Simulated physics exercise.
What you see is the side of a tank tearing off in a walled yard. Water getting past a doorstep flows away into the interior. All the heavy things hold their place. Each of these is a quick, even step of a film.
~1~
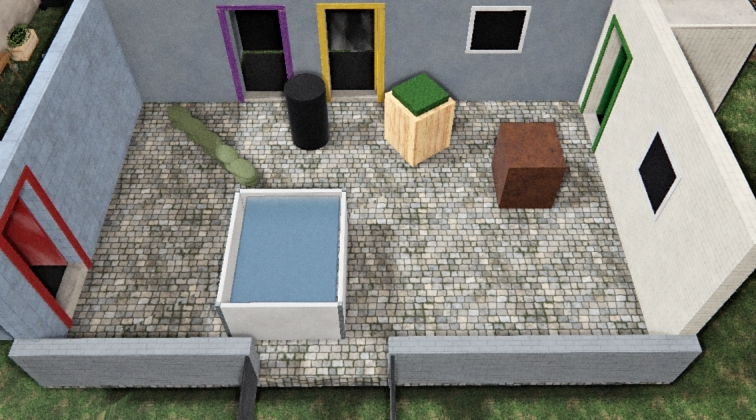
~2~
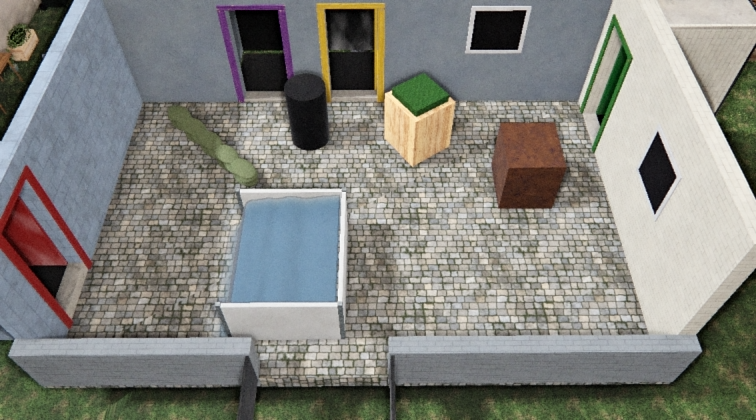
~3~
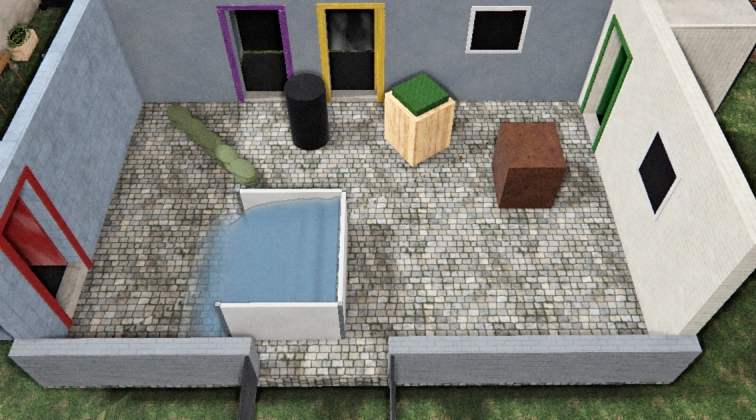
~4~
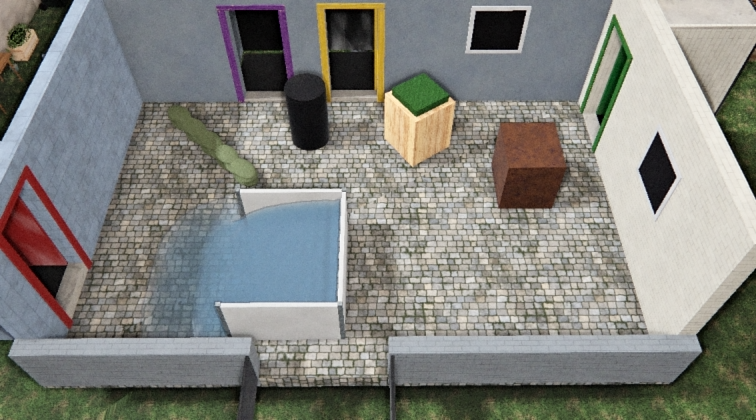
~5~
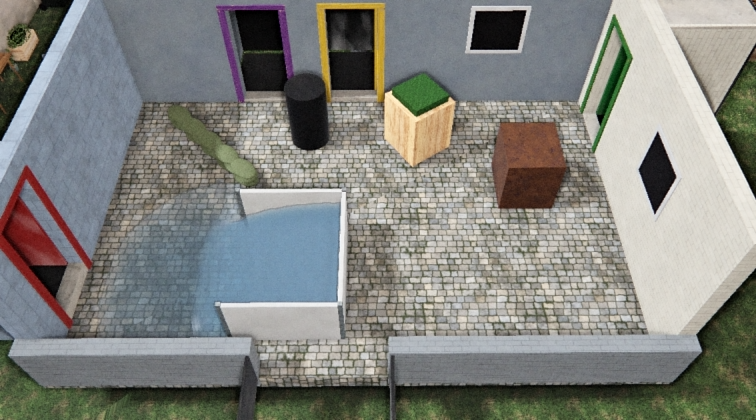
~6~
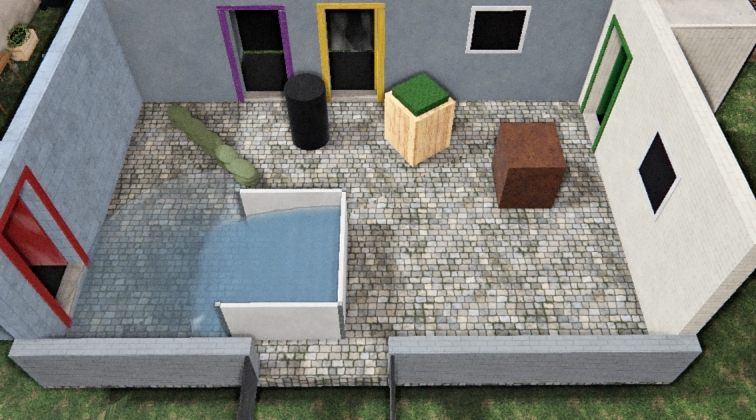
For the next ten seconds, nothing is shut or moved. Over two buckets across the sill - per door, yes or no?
Yellow door no, green door no, purple door no, red door yes.
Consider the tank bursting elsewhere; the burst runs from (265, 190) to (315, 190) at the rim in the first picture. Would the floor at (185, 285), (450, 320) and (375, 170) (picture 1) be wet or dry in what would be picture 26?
Log: Point 1 unreached; point 2 unreached; point 3 inundated.
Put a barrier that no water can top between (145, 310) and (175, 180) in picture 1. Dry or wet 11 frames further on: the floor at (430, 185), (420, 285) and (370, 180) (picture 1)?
Log, spots one to three: Spared; spared; spared.
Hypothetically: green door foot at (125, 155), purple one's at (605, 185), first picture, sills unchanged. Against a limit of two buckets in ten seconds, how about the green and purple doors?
As I see it, the green door crosses the line and the purple door does not reach it.
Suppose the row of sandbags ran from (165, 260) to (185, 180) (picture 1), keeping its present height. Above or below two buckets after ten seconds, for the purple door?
Well, I'd say the purple door gets past the limit.
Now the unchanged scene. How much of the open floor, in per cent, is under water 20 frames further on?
Near 35 in a hundred.
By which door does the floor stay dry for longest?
I'd go with the one in green.
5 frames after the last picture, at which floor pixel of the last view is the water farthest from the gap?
Approximate pixel: (134, 133).
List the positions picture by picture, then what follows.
The first picture shows still water in the tank at (286, 247).
In the second picture, the front is at a hidden place, out from the gap at (239, 270).
In the third picture, water pours out at (239, 270) and has run to (218, 221).
In the fourth picture, the front is at (194, 212), out from the gap at (240, 272).
In the fifth picture, the front is at (129, 239), out from the gap at (240, 273).
In the sixth picture, the front is at a hidden place, out from the gap at (240, 273).
A moment on, water covers 25 % of the floor; the yellow door not reached, the green door not reached, the purple door not reached, the red door far over two buckets in.
Next, water covers 25 % of the floor; the yellow door not reached, the green door not reached, the purple door not reached, the red door far over two buckets in.
Then, water covers 35 % of the floor; the yellow door not reached, the green door not reached, the purple door wet at the sill, nothing in, the red door far over two buckets in.
Later, water covers 60 % of the floor; the yellow door wet at the sill, nothing in, the green door not reached, the purple door wet at the sill, nothing in, the red door far over two buckets in.
In the end, water covers 80 % of the floor; the yellow door wet at the sill, nothing in, the green door wet at the sill, nothing in, the purple door wet at the sill, nothing in, the red door far over two buckets in.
======
- [GIVEN REQUEST]: Give the data again exactly as written, with all pictures left out.

- [SOLUTION TO THE PROBLEM]:
Simulated physics exercise.
What you see is the side of a tank tearing off in a walled yard. Water getting past a doorstep flows away into the interior. All the heavy things hold their place. Each of these is a quick, even step of a film.
~1~
~2~
~3~
~4~
~5~
~6~
For the next ten seconds, nothing is shut or moved. Over two buckets across the sill - per door, yes or no?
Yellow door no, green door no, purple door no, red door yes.
Consider the tank bursting elsewhere; the burst runs from (265, 190) to (315, 190) at the rim in the first picture. Would the floor at (185, 285), (450, 320) and (375, 170) (picture 1) be wet or dry in what would be picture 26?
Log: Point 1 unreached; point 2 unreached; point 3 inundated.
Put a barrier that no water can top between (145, 310) and (175, 180) in picture 1. Dry or wet 11 frames further on: the floor at (430, 185), (420, 285) and (370, 180) (picture 1)?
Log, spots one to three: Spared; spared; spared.
Hypothetically: green door foot at (125, 155), purple one's at (605, 185), first picture, sills unchanged. Against a limit of two buckets in ten seconds, how about the green and purple doors?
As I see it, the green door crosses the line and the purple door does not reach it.
Suppose the row of sandbags ran from (165, 260) to (185, 180) (picture 1), keeping its present height. Above or below two buckets after ten seconds, for the purple door?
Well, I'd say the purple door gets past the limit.
Now the unchanged scene. How much of the open floor, in per cent, is under water 20 frames further on?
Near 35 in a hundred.
By which door does the floor stay dry for longest?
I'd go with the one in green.
5 frames after the last picture, at which floor pixel of the last view is the water farthest from the gap?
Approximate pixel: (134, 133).
List the positions picture by picture, then what follows.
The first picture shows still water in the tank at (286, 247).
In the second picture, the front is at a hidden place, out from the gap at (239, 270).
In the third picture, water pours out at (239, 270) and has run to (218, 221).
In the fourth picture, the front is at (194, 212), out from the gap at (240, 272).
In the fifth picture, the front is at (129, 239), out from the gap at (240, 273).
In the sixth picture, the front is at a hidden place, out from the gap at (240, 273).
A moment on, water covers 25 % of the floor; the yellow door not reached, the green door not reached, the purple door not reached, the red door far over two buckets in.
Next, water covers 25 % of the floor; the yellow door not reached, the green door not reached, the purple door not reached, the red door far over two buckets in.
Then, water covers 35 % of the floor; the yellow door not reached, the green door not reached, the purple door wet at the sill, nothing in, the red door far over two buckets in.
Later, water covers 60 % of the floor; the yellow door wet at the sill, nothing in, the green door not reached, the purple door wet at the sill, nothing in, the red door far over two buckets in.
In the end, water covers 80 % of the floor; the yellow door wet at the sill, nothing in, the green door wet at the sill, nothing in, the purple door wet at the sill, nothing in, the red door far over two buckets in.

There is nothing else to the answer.